Task to complete - Only a number is wanted: how many lines in the listing contain the word "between"?

[start of Material supplied]

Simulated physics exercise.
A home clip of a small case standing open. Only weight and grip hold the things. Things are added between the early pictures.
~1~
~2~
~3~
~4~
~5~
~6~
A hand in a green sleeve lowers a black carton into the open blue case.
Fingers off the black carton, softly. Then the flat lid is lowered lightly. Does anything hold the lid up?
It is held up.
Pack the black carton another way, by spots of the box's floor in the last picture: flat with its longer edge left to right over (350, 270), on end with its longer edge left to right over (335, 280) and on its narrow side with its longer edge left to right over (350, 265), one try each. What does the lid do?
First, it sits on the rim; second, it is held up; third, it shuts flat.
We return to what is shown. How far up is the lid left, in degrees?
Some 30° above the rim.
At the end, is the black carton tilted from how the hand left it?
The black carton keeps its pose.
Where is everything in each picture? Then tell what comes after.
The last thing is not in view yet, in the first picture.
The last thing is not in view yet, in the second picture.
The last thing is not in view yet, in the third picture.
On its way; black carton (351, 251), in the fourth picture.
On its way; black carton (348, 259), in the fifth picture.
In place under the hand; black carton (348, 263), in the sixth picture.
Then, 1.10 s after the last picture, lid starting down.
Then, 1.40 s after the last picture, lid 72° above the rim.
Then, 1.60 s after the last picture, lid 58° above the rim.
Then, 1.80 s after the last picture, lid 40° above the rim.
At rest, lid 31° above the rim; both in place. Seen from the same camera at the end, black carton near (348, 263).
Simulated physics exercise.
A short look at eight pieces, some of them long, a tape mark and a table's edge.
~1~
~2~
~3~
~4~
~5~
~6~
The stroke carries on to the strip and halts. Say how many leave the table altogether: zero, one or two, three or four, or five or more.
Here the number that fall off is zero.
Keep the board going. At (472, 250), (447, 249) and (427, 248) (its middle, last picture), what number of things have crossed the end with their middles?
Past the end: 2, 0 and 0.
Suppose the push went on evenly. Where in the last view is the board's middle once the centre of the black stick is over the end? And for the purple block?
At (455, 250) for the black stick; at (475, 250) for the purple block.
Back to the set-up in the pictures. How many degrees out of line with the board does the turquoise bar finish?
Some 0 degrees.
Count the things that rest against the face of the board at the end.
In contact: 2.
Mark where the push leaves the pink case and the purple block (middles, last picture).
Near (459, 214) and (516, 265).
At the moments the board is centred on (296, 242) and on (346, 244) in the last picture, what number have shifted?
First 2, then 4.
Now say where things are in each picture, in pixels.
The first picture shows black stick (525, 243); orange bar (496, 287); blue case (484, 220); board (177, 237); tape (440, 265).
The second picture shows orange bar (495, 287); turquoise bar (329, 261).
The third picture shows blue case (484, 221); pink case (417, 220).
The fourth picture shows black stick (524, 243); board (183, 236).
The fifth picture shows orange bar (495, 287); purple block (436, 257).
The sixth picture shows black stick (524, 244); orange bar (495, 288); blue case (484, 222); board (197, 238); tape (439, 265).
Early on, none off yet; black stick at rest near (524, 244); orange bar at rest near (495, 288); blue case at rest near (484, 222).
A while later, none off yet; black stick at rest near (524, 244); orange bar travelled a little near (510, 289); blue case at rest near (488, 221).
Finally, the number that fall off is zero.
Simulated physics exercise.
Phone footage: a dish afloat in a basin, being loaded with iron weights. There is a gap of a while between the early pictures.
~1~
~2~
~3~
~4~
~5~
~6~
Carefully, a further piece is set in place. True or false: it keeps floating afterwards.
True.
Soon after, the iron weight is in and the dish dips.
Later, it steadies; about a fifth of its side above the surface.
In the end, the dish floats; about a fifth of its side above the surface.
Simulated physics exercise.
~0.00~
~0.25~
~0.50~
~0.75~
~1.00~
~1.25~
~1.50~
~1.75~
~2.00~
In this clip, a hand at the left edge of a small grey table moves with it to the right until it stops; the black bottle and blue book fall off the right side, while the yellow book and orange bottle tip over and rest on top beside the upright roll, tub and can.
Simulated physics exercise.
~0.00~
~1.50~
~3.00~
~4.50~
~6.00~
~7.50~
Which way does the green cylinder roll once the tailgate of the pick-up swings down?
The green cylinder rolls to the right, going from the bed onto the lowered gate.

[end of Material supplied]

The reply - 2